##### Raw records #####
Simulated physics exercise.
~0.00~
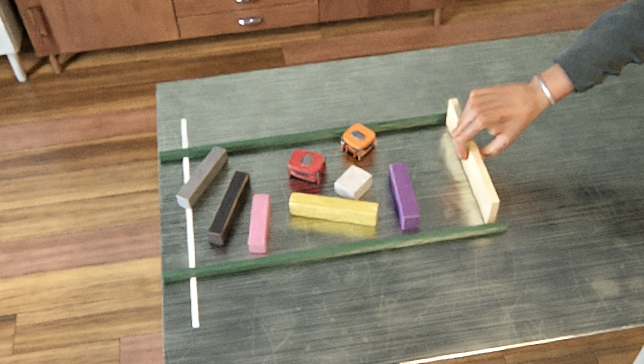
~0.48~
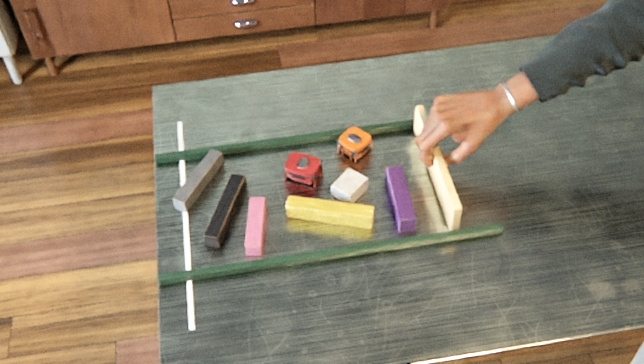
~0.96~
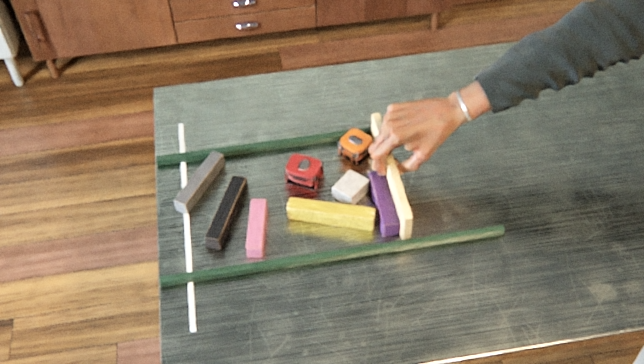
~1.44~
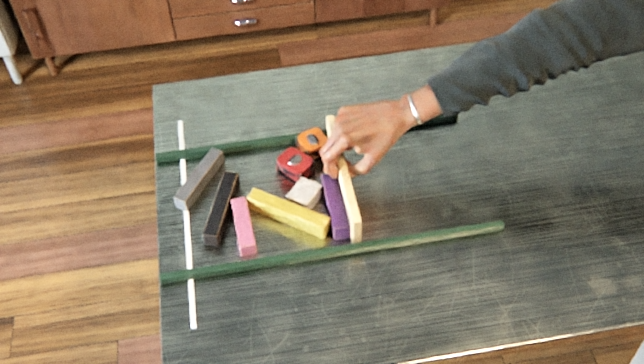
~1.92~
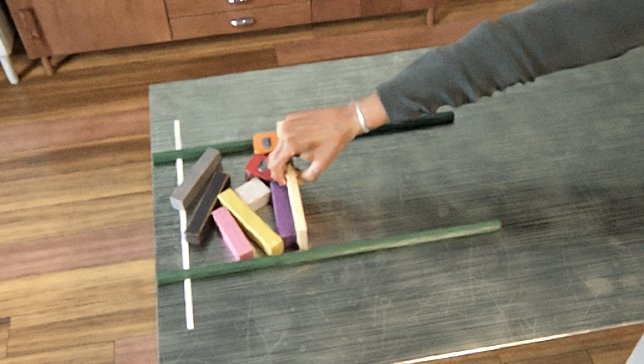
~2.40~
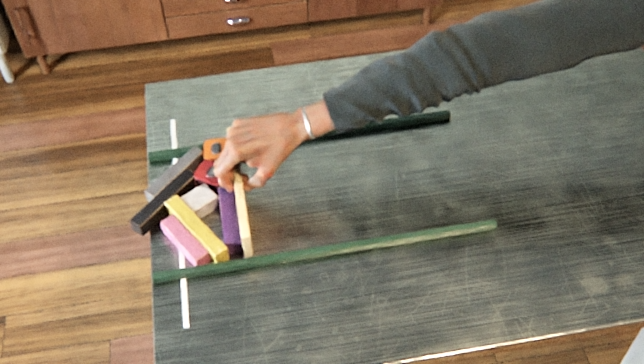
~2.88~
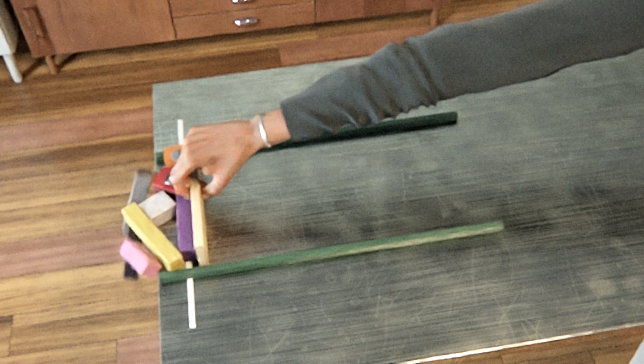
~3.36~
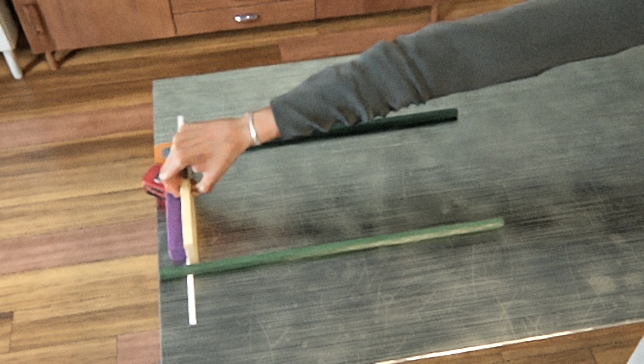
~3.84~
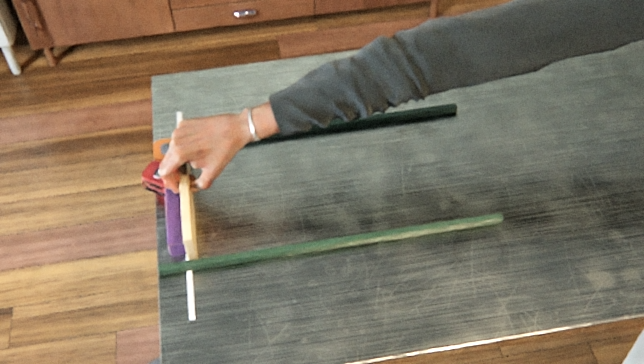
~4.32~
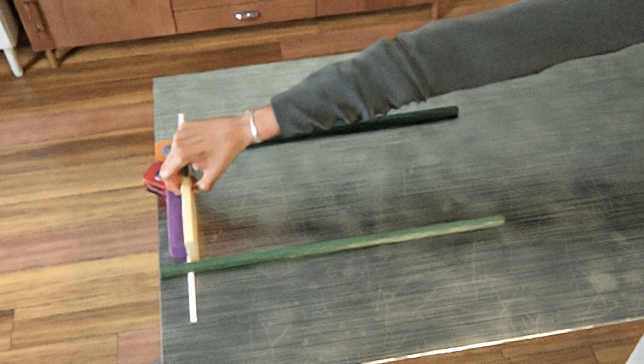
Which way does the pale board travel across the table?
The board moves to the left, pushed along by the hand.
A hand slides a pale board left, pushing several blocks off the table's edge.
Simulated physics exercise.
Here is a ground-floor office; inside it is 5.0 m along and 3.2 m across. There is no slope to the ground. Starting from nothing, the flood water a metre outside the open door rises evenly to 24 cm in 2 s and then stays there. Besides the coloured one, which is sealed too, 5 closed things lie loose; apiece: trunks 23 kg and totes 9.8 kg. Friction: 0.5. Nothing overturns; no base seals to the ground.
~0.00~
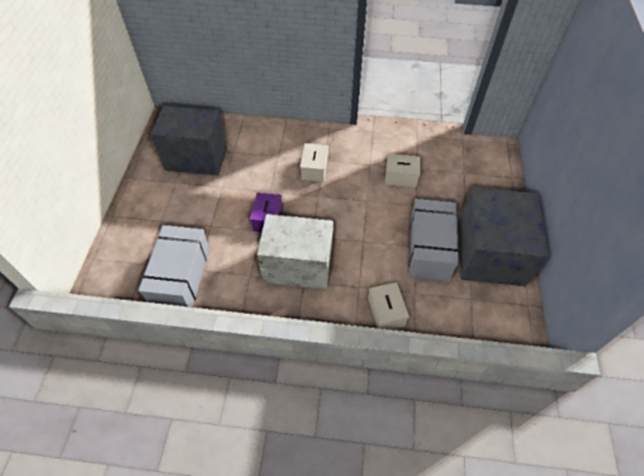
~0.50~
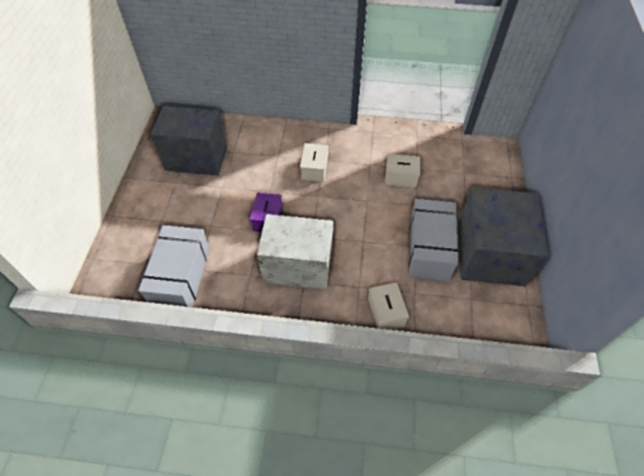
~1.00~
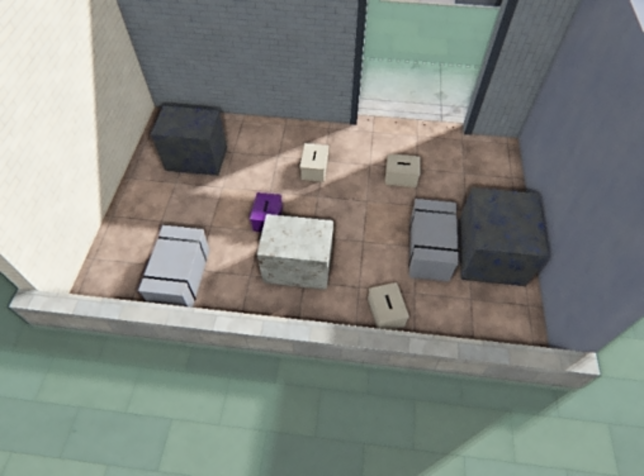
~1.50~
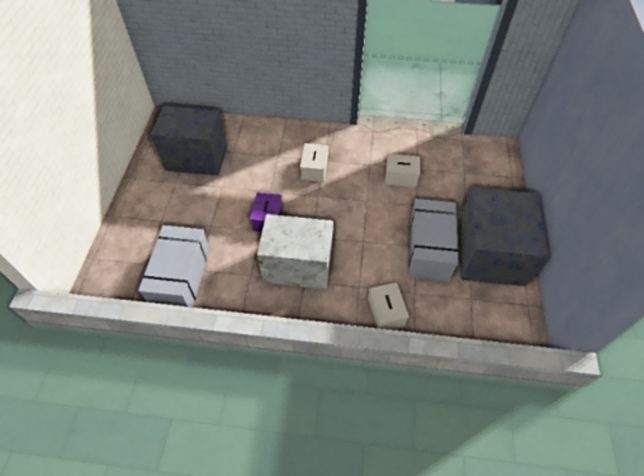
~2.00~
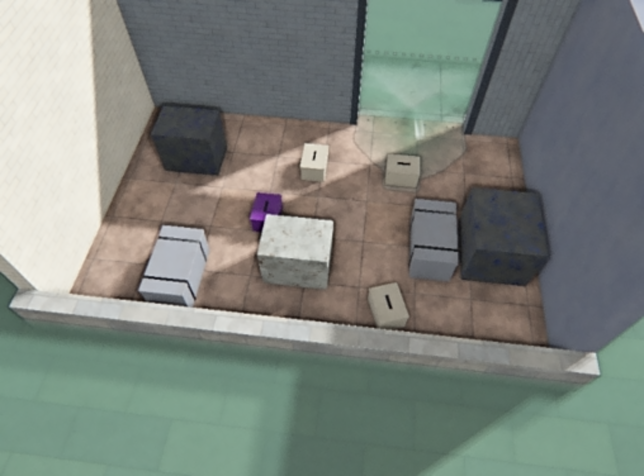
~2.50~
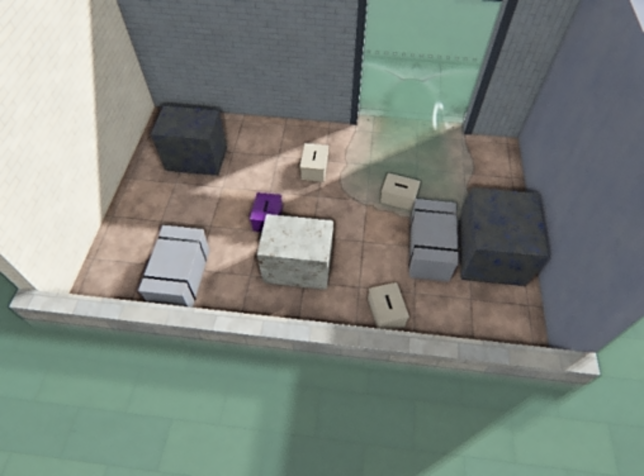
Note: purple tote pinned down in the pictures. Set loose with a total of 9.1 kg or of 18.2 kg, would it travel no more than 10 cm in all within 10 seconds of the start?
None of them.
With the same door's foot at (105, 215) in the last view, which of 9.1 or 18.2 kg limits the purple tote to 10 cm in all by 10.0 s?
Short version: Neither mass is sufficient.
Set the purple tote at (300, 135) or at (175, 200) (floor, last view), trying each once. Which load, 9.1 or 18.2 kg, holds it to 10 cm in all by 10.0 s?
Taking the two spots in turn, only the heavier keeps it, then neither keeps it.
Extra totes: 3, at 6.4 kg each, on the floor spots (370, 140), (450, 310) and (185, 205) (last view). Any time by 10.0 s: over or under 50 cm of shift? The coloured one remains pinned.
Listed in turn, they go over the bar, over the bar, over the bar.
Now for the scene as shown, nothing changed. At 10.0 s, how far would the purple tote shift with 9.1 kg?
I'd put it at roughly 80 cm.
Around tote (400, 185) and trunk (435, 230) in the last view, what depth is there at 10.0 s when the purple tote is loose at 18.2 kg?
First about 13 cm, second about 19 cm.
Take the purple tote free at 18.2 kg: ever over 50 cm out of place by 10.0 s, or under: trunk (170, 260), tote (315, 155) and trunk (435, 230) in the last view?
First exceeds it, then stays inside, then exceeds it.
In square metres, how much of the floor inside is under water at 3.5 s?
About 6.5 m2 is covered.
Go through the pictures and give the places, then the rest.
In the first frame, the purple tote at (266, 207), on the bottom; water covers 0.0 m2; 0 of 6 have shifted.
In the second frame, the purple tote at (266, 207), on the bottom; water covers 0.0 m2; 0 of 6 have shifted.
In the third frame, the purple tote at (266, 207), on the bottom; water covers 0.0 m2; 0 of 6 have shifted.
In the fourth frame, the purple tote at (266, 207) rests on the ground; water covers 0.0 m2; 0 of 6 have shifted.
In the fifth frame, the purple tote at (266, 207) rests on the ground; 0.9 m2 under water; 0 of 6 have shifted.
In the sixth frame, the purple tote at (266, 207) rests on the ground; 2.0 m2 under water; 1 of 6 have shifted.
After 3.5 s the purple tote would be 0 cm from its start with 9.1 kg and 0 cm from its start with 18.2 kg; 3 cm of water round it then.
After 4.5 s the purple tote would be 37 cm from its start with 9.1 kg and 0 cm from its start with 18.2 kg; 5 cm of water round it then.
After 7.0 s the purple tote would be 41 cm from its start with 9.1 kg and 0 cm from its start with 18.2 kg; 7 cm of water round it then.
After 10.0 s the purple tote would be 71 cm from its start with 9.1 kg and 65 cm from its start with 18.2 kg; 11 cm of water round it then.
#####
Problem requirements —
Copy out all the data exactly; skip the pictures.

Written response —
Simulated physics exercise.
~0.00~
~0.48~
~0.96~
~1.44~
~1.92~
~2.40~
~2.88~
~3.36~
~3.84~
~4.32~
Which way does the pale board travel across the table?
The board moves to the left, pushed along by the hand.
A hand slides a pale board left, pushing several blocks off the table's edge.
Simulated physics exercise.
Here is a ground-floor office; inside it is 5.0 m along and 3.2 m across. There is no slope to the ground. Starting from nothing, the flood water a metre outside the open door rises evenly to 24 cm in 2 s and then stays there. Besides the coloured one, which is sealed too, 5 closed things lie loose; apiece: trunks 23 kg and totes 9.8 kg. Friction: 0.5. Nothing overturns; no base seals to the ground.
~0.00~
~0.50~
~1.00~
~1.50~
~2.00~
~2.50~
Note: purple tote pinned down in the pictures. Set loose with a total of 9.1 kg or of 18.2 kg, would it travel no more than 10 cm in all within 10 seconds of the start?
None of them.
With the same door's foot at (105, 215) in the last view, which of 9.1 or 18.2 kg limits the purple tote to 10 cm in all by 10.0 s?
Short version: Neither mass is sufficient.
Set the purple tote at (300, 135) or at (175, 200) (floor, last view), trying each once. Which load, 9.1 or 18.2 kg, holds it to 10 cm in all by 10.0 s?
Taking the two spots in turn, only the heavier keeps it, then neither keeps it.
Extra totes: 3, at 6.4 kg each, on the floor spots (370, 140), (450, 310) and (185, 205) (last view). Any time by 10.0 s: over or under 50 cm of shift? The coloured one remains pinned.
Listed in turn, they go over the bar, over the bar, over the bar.
Now for the scene as shown, nothing changed. At 10.0 s, how far would the purple tote shift with 9.1 kg?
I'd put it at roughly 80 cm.
Around tote (400, 185) and trunk (435, 230) in the last view, what depth is there at 10.0 s when the purple tote is loose at 18.2 kg?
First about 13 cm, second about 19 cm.
Take the purple tote free at 18.2 kg: ever over 50 cm out of place by 10.0 s, or under: trunk (170, 260), tote (315, 155) and trunk (435, 230) in the last view?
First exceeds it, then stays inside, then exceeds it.
In square metres, how much of the floor inside is under water at 3.5 s?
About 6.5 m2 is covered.
Go through the pictures and give the places, then the rest.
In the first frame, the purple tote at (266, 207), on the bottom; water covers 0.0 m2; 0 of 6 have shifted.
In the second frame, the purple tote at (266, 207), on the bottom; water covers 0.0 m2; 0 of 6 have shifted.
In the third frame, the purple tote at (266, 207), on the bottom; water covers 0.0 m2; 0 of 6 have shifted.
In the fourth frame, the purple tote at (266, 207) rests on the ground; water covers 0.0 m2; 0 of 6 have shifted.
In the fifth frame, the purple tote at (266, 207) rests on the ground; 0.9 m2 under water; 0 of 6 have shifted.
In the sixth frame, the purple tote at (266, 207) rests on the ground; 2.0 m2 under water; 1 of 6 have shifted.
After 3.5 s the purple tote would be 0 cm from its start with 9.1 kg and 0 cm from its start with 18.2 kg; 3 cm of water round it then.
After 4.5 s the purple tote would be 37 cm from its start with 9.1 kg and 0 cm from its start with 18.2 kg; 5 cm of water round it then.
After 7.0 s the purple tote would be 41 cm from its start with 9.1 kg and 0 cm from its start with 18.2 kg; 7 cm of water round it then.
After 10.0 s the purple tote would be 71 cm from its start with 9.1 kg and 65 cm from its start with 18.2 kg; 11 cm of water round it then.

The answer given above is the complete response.